##### PROVIDED MATERIAL

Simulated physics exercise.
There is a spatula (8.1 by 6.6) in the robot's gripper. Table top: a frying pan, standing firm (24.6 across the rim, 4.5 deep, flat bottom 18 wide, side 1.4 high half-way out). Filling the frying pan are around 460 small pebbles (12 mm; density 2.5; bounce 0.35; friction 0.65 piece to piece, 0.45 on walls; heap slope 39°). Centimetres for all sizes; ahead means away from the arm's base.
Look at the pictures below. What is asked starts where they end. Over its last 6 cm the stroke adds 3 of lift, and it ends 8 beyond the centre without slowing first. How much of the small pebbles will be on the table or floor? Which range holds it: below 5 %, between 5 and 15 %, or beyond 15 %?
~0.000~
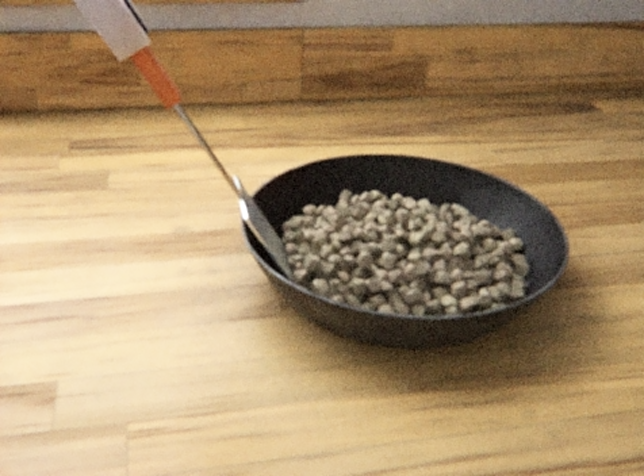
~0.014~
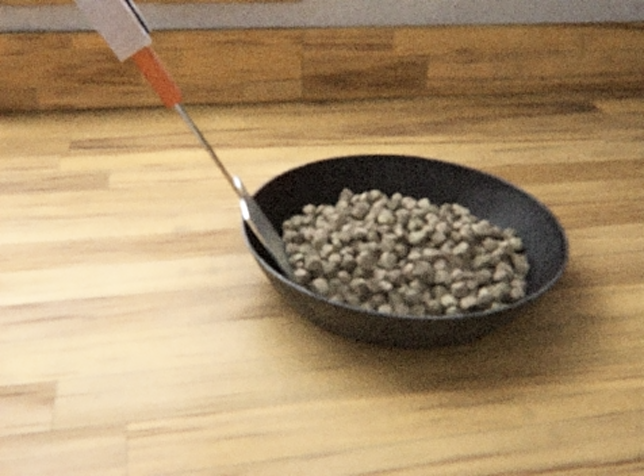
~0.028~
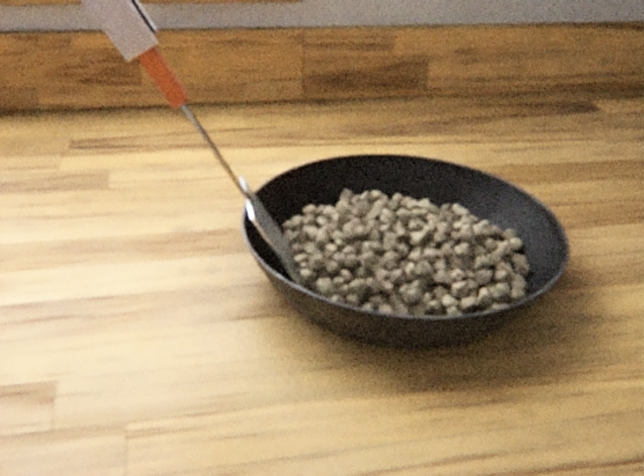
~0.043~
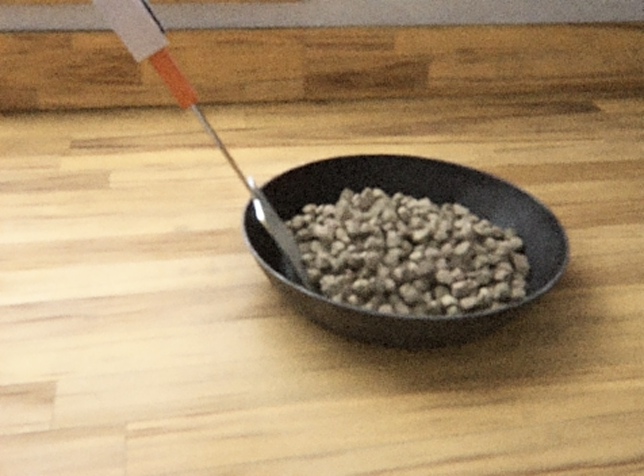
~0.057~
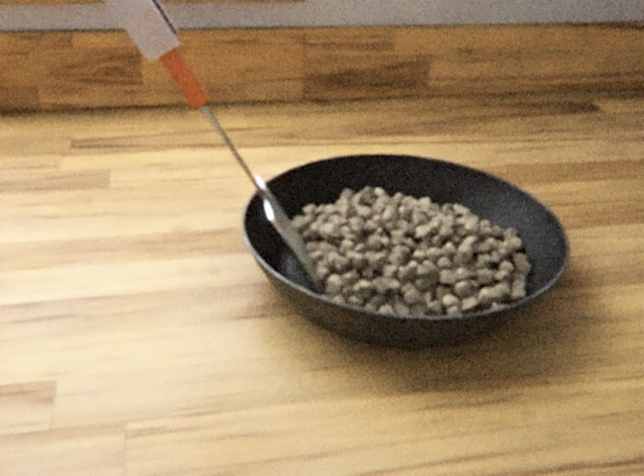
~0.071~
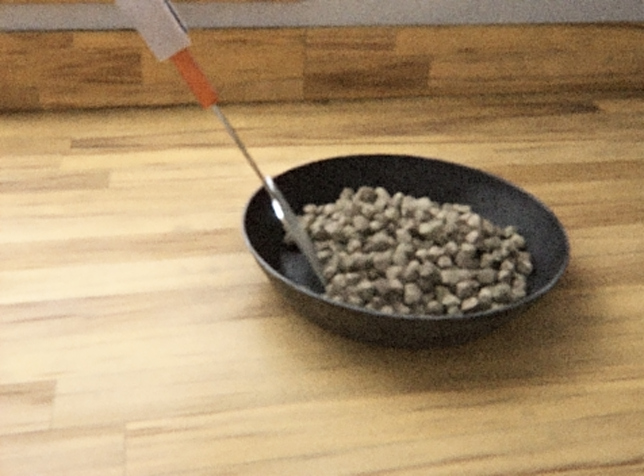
The range between 5 and 15 %.
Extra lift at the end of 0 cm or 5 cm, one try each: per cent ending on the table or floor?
Try one gives about 10 in a hundred, try two about 10 in a hundred.
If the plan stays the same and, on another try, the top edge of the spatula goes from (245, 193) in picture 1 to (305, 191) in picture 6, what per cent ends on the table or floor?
Some 25 percent ends up on the table or floor.
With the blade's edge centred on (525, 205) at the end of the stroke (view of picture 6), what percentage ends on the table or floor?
Around 25 percent.
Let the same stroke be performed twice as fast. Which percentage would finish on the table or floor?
Estimate: Near 25 %.
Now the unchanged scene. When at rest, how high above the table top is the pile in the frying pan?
It reaches about 6.5 cm.
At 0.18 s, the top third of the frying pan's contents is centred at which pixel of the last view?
I'd point to about (448, 232).
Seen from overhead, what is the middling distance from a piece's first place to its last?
Distance: Near 4 cm.
By 0.18 s, sloping 60°, highest piece 5 above the table; 463 in the frying pan.
By 0.29 s, sloping 60°, highest piece 7 above the table; 461 in the frying pan, 2 on the blade or in flight.
By 0.55 s, sloping 60°, highest piece 6 above the table; 419 in the frying pan, 40 on the table or floor, 4 on the blade or in flight.
By 1.60 s, sloping 60°, highest piece 6 above the table; 416 in the frying pan, 47 on the table or floor.
Final count, 416 in the frying pan, 47 on the table or floor. That is 10 % on the table or floor.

##########

> EXERCISE TASK: Output each line exactly; omit every picture.

> REPLY TO THE TASK:
Simulated physics exercise.
There is a spatula (8.1 by 6.6) in the robot's gripper. Table top: a frying pan, standing firm (24.6 across the rim, 4.5 deep, flat bottom 18 wide, side 1.4 high half-way out). Filling the frying pan are around 460 small pebbles (12 mm; density 2.5; bounce 0.35; friction 0.65 piece to piece, 0.45 on walls; heap slope 39°). Centimetres for all sizes; ahead means away from the arm's base.
Look at the pictures below. What is asked starts where they end. Over its last 6 cm the stroke adds 3 of lift, and it ends 8 beyond the centre without slowing first. How much of the small pebbles will be on the table or floor? Which range holds it: below 5 %, between 5 and 15 %, or beyond 15 %?
~0.000~
~0.014~
~0.028~
~0.043~
~0.057~
~0.071~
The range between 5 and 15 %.
Extra lift at the end of 0 cm or 5 cm, one try each: per cent ending on the table or floor?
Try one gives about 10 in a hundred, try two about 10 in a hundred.
If the plan stays the same and, on another try, the top edge of the spatula goes from (245, 193) in picture 1 to (305, 191) in picture 6, what per cent ends on the table or floor?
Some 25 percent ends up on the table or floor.
With the blade's edge centred on (525, 205) at the end of the stroke (view of picture 6), what percentage ends on the table or floor?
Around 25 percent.
Let the same stroke be performed twice as fast. Which percentage would finish on the table or floor?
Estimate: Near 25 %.
Now the unchanged scene. When at rest, how high above the table top is the pile in the frying pan?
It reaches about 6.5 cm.
At 0.18 s, the top third of the frying pan's contents is centred at which pixel of the last view?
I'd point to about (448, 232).
Seen from overhead, what is the middling distance from a piece's first place to its last?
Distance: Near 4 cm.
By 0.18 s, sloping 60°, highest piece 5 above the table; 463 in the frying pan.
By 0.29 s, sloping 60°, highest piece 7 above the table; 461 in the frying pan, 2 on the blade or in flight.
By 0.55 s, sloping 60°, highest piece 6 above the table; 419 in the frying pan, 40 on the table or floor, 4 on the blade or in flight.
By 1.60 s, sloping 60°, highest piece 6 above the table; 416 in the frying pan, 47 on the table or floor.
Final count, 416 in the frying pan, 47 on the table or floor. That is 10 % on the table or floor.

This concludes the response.